Problem to solve
Will you give every entry again exactly as it stands?
──────── Records supplied ────────
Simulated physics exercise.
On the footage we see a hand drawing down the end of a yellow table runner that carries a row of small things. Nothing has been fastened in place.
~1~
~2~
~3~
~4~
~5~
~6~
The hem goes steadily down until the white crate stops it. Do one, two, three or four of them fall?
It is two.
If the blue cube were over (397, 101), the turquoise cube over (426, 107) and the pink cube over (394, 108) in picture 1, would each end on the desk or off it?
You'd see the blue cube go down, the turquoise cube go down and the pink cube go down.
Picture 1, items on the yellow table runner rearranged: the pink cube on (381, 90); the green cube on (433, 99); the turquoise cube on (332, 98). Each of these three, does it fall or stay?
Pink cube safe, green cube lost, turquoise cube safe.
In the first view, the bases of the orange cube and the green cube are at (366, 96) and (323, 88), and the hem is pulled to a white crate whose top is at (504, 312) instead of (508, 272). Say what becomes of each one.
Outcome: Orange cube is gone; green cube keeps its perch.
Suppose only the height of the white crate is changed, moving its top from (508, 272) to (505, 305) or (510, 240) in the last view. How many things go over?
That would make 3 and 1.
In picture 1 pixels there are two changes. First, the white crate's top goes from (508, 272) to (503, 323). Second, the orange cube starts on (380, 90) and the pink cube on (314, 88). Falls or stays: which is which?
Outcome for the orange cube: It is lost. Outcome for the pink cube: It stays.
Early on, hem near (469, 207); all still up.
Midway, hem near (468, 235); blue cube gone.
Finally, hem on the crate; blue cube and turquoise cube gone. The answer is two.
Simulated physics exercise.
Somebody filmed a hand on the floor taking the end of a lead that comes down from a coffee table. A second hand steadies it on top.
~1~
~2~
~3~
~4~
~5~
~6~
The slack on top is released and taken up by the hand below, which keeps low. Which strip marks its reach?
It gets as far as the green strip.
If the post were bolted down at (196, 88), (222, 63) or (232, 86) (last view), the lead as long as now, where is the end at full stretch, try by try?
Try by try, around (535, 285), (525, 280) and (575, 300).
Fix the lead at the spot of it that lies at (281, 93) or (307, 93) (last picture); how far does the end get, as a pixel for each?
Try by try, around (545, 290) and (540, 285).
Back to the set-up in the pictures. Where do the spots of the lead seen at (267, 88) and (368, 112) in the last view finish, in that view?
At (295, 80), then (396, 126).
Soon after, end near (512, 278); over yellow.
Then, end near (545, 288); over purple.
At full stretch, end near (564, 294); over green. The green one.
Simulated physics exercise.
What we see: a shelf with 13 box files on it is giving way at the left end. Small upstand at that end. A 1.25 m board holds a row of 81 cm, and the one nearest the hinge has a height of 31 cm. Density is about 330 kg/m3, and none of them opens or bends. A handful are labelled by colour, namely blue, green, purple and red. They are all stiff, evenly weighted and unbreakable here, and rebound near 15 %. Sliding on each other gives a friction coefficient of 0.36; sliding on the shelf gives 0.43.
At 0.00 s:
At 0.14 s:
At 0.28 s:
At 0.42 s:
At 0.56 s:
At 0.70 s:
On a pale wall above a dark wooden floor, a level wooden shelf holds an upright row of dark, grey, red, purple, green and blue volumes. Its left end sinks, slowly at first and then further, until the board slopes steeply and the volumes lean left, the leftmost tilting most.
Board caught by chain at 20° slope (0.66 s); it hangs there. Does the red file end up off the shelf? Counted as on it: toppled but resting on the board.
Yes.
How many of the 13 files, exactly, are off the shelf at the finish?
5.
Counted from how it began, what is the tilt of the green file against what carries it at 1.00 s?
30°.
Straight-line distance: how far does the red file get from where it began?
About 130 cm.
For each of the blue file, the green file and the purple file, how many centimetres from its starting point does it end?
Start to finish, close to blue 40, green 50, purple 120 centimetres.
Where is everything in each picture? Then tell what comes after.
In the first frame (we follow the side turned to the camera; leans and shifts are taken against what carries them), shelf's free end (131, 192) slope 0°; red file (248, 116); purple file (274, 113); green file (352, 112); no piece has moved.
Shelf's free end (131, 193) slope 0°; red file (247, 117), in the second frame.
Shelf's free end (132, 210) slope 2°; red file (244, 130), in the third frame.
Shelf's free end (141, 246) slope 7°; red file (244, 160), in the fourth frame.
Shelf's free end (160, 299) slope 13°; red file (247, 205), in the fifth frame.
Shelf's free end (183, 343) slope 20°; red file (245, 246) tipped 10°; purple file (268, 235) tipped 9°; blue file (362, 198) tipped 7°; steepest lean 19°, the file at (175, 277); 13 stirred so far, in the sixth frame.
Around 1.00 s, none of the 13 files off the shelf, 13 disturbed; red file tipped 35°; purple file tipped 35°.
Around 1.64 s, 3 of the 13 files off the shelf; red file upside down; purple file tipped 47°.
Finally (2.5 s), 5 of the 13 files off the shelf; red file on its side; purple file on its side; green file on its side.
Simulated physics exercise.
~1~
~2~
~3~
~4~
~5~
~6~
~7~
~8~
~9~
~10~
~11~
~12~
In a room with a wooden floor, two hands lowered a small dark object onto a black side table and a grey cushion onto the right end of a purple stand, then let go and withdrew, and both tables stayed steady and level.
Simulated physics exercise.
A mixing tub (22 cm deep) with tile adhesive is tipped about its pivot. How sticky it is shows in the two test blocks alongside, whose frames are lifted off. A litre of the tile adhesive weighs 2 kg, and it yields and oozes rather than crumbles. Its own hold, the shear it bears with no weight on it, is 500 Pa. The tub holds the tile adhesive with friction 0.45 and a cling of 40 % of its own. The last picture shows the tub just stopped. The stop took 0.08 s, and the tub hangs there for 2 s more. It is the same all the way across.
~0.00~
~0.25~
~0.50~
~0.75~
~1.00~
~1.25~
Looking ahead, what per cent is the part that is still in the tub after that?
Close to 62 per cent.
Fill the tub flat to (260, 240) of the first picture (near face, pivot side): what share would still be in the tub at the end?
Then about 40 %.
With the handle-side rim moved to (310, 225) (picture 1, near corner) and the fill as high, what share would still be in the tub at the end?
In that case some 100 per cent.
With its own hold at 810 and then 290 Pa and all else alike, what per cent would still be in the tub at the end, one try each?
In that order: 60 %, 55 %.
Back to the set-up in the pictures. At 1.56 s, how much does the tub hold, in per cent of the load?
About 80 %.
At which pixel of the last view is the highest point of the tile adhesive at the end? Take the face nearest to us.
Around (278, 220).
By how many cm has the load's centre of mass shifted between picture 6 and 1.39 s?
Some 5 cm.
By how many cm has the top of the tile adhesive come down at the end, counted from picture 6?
────────
Exercise answer
Simulated physics exercise.
On the footage we see a hand drawing down the end of a yellow table runner that carries a row of small things. Nothing has been fastened in place.
~1~
~2~
~3~
~4~
~5~
~6~
The hem goes steadily down until the white crate stops it. Do one, two, three or four of them fall?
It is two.
If the blue cube were over (397, 101), the turquoise cube over (426, 107) and the pink cube over (394, 108) in picture 1, would each end on the desk or off it?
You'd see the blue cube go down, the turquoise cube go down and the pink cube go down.
Picture 1, items on the yellow table runner rearranged: the pink cube on (381, 90); the green cube on (433, 99); the turquoise cube on (332, 98). Each of these three, does it fall or stay?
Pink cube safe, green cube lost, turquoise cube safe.
In the first view, the bases of the orange cube and the green cube are at (366, 96) and (323, 88), and the hem is pulled to a white crate whose top is at (504, 312) instead of (508, 272). Say what becomes of each one.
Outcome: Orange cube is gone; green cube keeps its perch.
Suppose only the height of the white crate is changed, moving its top from (508, 272) to (505, 305) or (510, 240) in the last view. How many things go over?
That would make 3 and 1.
In picture 1 pixels there are two changes. First, the white crate's top goes from (508, 272) to (503, 323). Second, the orange cube starts on (380, 90) and the pink cube on (314, 88). Falls or stays: which is which?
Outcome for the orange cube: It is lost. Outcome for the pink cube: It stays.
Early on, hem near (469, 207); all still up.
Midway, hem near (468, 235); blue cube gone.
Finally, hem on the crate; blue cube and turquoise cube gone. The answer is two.
Simulated physics exercise.
Somebody filmed a hand on the floor taking the end of a lead that comes down from a coffee table. A second hand steadies it on top.
~1~
~2~
~3~
~4~
~5~
~6~
The slack on top is released and taken up by the hand below, which keeps low. Which strip marks its reach?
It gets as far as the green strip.
If the post were bolted down at (196, 88), (222, 63) or (232, 86) (last view), the lead as long as now, where is the end at full stretch, try by try?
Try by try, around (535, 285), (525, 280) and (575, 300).
Fix the lead at the spot of it that lies at (281, 93) or (307, 93) (last picture); how far does the end get, as a pixel for each?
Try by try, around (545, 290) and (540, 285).
Back to the set-up in the pictures. Where do the spots of the lead seen at (267, 88) and (368, 112) in the last view finish, in that view?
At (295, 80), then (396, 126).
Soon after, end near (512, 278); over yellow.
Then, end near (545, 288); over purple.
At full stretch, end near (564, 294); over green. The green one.
Simulated physics exercise.
What we see: a shelf with 13 box files on it is giving way at the left end. Small upstand at that end. A 1.25 m board holds a row of 81 cm, and the one nearest the hinge has a height of 31 cm. Density is about 330 kg/m3, and none of them opens or bends. A handful are labelled by colour, namely blue, green, purple and red. They are all stiff, evenly weighted and unbreakable here, and rebound near 15 %. Sliding on each other gives a friction coefficient of 0.36; sliding on the shelf gives 0.43.
At 0.00 s:
At 0.14 s:
At 0.28 s:
At 0.42 s:
At 0.56 s:
At 0.70 s:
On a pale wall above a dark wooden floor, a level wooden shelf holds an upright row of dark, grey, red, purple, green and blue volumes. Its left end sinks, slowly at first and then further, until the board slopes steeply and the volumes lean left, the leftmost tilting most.
Board caught by chain at 20° slope (0.66 s); it hangs there. Does the red file end up off the shelf? Counted as on it: toppled but resting on the board.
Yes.
How many of the 13 files, exactly, are off the shelf at the finish?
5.
Counted from how it began, what is the tilt of the green file against what carries it at 1.00 s?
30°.
Straight-line distance: how far does the red file get from where it began?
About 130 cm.
For each of the blue file, the green file and the purple file, how many centimetres from its starting point does it end?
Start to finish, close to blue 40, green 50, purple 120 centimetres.
Where is everything in each picture? Then tell what comes after.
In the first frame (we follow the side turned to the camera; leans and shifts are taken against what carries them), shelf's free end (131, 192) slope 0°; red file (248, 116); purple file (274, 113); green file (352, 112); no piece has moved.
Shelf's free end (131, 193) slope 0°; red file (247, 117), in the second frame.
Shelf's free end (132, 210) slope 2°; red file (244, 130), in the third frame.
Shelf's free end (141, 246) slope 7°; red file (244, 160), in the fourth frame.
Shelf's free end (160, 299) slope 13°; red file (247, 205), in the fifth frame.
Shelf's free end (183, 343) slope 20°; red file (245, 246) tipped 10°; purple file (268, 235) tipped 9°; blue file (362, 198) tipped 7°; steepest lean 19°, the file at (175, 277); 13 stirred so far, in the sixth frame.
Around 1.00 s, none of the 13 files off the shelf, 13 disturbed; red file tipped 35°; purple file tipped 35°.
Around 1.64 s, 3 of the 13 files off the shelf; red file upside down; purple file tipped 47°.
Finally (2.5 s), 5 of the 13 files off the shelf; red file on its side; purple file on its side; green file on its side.
Simulated physics exercise.
~1~
~2~
~3~
~4~
~5~
~6~
~7~
~8~
~9~
~10~
~11~
~12~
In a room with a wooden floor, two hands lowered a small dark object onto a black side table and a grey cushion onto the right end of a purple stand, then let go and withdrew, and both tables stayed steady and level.
Simulated physics exercise.
A mixing tub (22 cm deep) with tile adhesive is tipped about its pivot. How sticky it is shows in the two test blocks alongside, whose frames are lifted off. A litre of the tile adhesive weighs 2 kg, and it yields and oozes rather than crumbles. Its own hold, the shear it bears with no weight on it, is 500 Pa. The tub holds the tile adhesive with friction 0.45 and a cling of 40 % of its own. The last picture shows the tub just stopped. The stop took 0.08 s, and the tub hangs there for 2 s more. It is the same all the way across.
~0.00~
~0.25~
~0.50~
~0.75~
~1.00~
~1.25~
Looking ahead, what per cent is the part that is still in the tub after that?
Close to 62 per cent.
Fill the tub flat to (260, 240) of the first picture (near face, pivot side): what share would still be in the tub at the end?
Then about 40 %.
With the handle-side rim moved to (310, 225) (picture 1, near corner) and the fill as high, what share would still be in the tub at the end?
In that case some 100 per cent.
With its own hold at 810 and then 290 Pa and all else alike, what per cent would still be in the tub at the end, one try each?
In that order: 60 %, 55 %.
Back to the set-up in the pictures. At 1.56 s, how much does the tub hold, in per cent of the load?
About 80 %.
At which pixel of the last view is the highest point of the tile adhesive at the end? Take the face nearest to us.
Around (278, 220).
By how many cm has the load's centre of mass shifted between picture 6 and 1.39 s?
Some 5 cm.
By how many cm has the top of the tile adhesive come down at the end, counted from picture 6?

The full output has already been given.